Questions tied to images
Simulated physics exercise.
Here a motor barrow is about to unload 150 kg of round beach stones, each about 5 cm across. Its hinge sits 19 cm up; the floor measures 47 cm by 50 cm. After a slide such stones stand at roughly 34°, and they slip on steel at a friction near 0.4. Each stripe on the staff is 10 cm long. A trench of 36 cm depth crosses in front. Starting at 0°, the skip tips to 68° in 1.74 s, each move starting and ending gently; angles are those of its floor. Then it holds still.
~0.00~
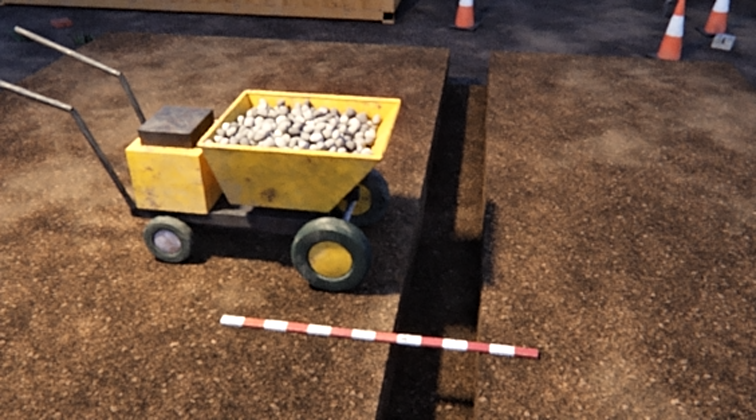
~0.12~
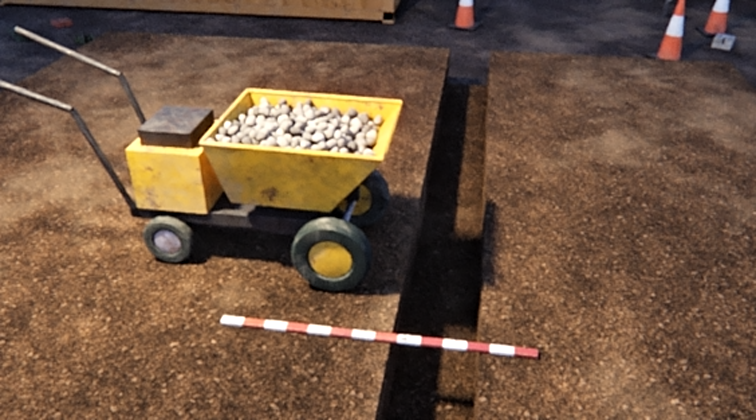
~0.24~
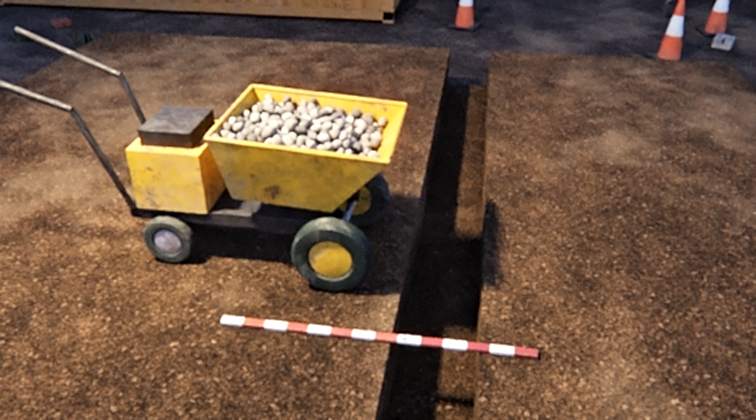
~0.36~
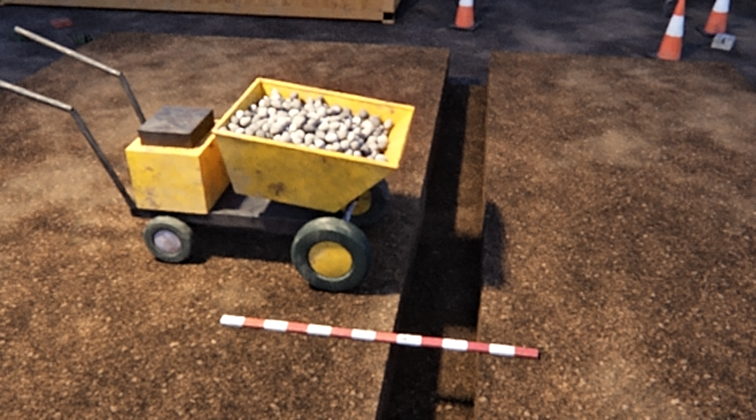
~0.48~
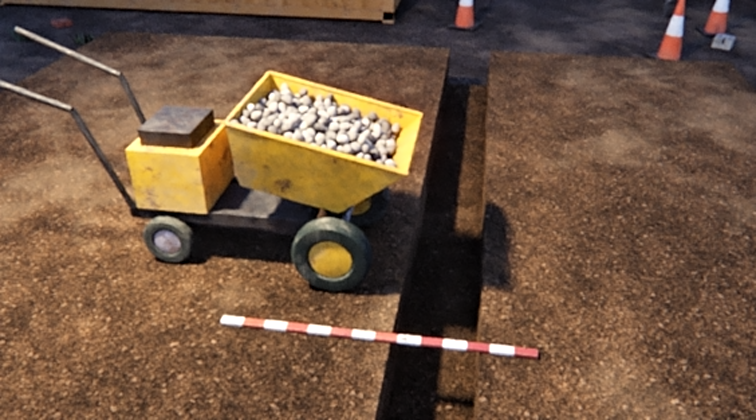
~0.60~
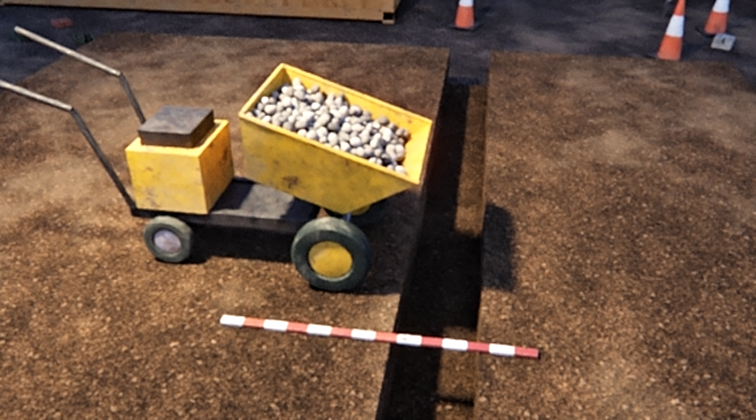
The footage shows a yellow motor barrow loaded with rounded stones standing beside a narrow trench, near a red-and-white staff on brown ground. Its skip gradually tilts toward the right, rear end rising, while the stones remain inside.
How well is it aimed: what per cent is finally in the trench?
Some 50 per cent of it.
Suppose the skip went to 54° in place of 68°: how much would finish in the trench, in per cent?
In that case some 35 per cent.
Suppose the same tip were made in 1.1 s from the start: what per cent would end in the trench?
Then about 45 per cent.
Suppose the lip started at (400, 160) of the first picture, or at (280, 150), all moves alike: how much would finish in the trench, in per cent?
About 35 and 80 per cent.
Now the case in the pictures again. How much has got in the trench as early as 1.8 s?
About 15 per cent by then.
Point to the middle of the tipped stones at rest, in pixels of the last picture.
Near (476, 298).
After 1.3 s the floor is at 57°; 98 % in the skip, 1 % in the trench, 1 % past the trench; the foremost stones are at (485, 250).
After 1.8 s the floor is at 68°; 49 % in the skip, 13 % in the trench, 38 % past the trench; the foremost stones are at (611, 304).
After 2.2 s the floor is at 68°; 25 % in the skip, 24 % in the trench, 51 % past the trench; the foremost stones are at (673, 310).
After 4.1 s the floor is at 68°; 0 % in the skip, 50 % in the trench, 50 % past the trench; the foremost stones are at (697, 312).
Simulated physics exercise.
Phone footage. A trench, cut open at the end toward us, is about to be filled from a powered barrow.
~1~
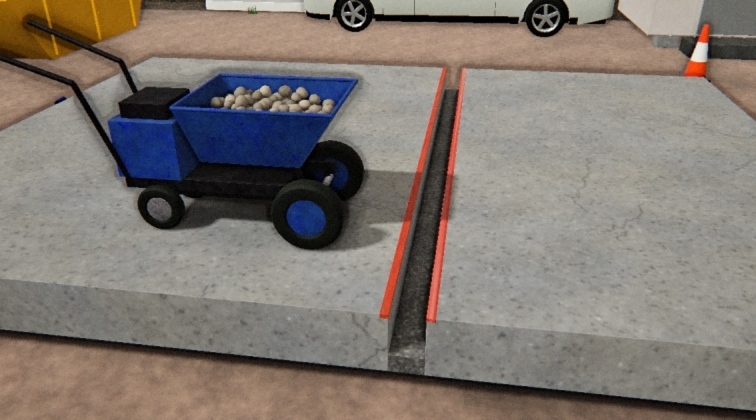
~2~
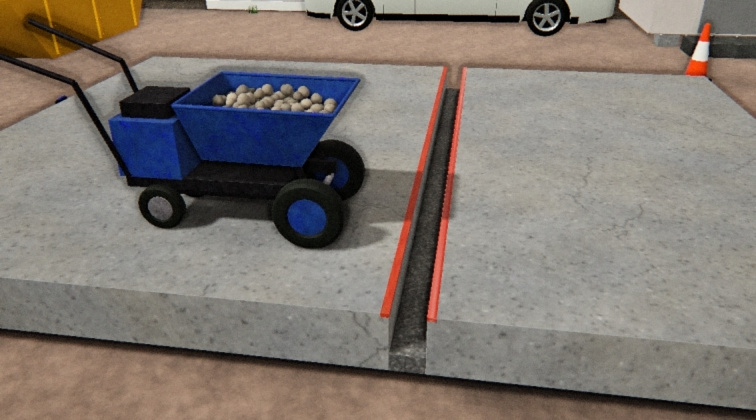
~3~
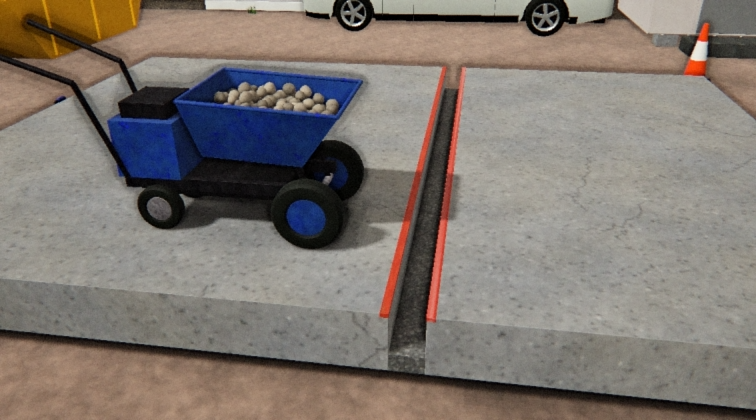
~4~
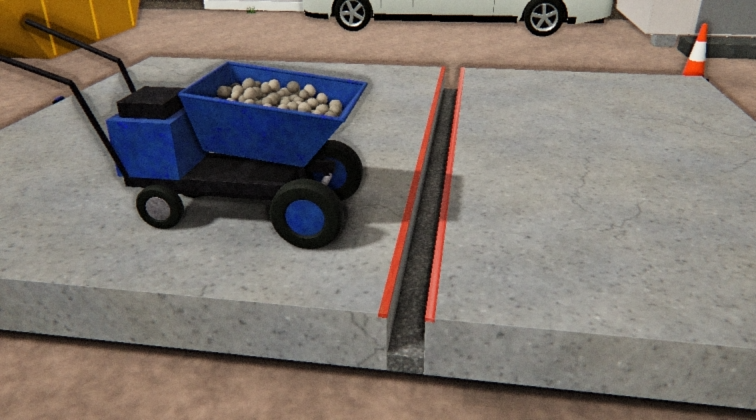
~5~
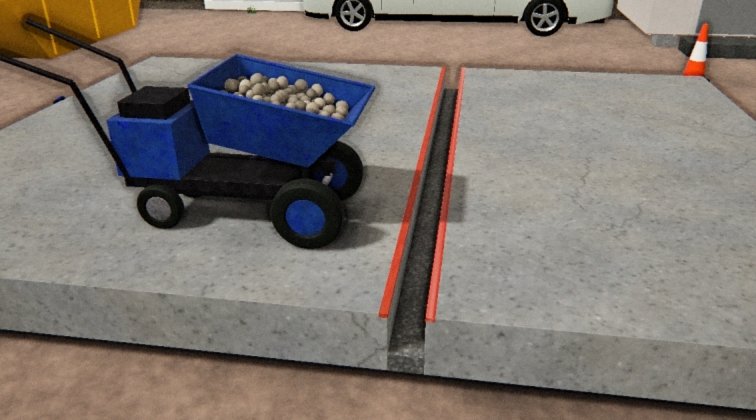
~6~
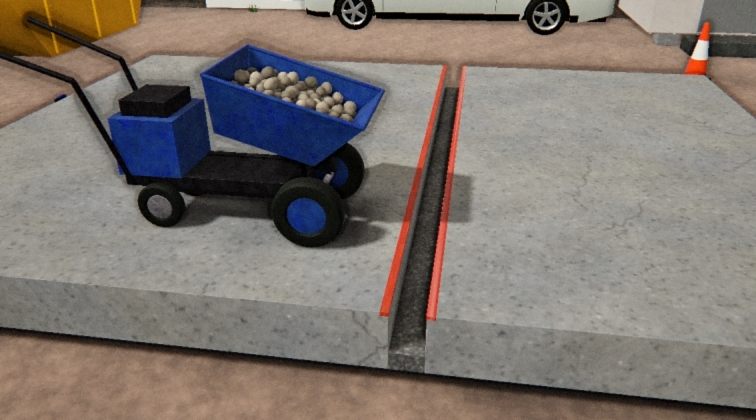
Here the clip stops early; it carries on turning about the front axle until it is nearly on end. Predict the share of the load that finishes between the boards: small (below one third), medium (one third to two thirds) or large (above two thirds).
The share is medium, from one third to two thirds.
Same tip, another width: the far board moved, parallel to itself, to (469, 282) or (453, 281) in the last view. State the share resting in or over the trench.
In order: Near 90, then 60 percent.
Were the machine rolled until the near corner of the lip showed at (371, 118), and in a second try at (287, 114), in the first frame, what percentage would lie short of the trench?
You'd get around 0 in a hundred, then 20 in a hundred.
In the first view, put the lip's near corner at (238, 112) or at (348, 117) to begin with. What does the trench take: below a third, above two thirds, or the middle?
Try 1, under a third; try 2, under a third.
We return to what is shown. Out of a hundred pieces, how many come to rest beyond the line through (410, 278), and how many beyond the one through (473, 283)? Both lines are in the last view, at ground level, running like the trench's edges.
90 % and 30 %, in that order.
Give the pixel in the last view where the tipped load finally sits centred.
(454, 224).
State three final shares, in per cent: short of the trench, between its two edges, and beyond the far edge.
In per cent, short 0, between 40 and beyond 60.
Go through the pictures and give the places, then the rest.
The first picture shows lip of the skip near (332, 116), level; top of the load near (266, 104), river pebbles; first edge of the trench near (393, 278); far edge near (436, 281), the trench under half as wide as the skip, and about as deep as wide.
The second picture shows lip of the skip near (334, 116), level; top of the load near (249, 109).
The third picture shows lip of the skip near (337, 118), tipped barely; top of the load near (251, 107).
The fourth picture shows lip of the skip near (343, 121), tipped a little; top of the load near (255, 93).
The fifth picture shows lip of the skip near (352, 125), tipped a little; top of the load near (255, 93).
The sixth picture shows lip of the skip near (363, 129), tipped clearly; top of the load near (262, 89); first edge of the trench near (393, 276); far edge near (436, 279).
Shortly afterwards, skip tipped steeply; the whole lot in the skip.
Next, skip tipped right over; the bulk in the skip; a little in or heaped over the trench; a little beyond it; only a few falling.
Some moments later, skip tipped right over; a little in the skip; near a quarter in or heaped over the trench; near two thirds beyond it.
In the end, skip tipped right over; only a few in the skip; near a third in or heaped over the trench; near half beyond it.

WHAT YOU WILL DO: Give every line above again exactly, with no pictures.

ANSWER TO THE EXERCISE:
Simulated physics exercise.
Here a motor barrow is about to unload 150 kg of round beach stones, each about 5 cm across. Its hinge sits 19 cm up; the floor measures 47 cm by 50 cm. After a slide such stones stand at roughly 34°, and they slip on steel at a friction near 0.4. Each stripe on the staff is 10 cm long. A trench of 36 cm depth crosses in front. Starting at 0°, the skip tips to 68° in 1.74 s, each move starting and ending gently; angles are those of its floor. Then it holds still.
~0.00~
~0.12~
~0.24~
~0.36~
~0.48~
~0.60~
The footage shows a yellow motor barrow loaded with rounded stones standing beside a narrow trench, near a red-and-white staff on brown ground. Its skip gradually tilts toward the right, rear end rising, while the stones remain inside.
How well is it aimed: what per cent is finally in the trench?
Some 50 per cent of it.
Suppose the skip went to 54° in place of 68°: how much would finish in the trench, in per cent?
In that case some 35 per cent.
Suppose the same tip were made in 1.1 s from the start: what per cent would end in the trench?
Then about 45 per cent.
Suppose the lip started at (400, 160) of the first picture, or at (280, 150), all moves alike: how much would finish in the trench, in per cent?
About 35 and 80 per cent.
Now the case in the pictures again. How much has got in the trench as early as 1.8 s?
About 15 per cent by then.
Point to the middle of the tipped stones at rest, in pixels of the last picture.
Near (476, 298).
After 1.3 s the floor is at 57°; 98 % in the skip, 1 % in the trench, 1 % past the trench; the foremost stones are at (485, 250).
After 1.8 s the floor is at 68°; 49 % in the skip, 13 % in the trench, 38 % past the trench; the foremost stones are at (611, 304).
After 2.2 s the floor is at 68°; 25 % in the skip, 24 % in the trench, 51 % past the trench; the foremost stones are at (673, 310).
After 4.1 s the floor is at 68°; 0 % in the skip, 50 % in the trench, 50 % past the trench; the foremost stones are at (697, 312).
Simulated physics exercise.
Phone footage. A trench, cut open at the end toward us, is about to be filled from a powered barrow.
~1~
~2~
~3~
~4~
~5~
~6~
Here the clip stops early; it carries on turning about the front axle until it is nearly on end. Predict the share of the load that finishes between the boards: small (below one third), medium (one third to two thirds) or large (above two thirds).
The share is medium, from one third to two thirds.
Same tip, another width: the far board moved, parallel to itself, to (469, 282) or (453, 281) in the last view. State the share resting in or over the trench.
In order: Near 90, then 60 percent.
Were the machine rolled until the near corner of the lip showed at (371, 118), and in a second try at (287, 114), in the first frame, what percentage would lie short of the trench?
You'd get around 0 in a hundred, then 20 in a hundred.
In the first view, put the lip's near corner at (238, 112) or at (348, 117) to begin with. What does the trench take: below a third, above two thirds, or the middle?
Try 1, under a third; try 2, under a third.
We return to what is shown. Out of a hundred pieces, how many come to rest beyond the line through (410, 278), and how many beyond the one through (473, 283)? Both lines are in the last view, at ground level, running like the trench's edges.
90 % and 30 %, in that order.
Give the pixel in the last view where the tipped load finally sits centred.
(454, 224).
State three final shares, in per cent: short of the trench, between its two edges, and beyond the far edge.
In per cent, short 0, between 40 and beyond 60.
Go through the pictures and give the places, then the rest.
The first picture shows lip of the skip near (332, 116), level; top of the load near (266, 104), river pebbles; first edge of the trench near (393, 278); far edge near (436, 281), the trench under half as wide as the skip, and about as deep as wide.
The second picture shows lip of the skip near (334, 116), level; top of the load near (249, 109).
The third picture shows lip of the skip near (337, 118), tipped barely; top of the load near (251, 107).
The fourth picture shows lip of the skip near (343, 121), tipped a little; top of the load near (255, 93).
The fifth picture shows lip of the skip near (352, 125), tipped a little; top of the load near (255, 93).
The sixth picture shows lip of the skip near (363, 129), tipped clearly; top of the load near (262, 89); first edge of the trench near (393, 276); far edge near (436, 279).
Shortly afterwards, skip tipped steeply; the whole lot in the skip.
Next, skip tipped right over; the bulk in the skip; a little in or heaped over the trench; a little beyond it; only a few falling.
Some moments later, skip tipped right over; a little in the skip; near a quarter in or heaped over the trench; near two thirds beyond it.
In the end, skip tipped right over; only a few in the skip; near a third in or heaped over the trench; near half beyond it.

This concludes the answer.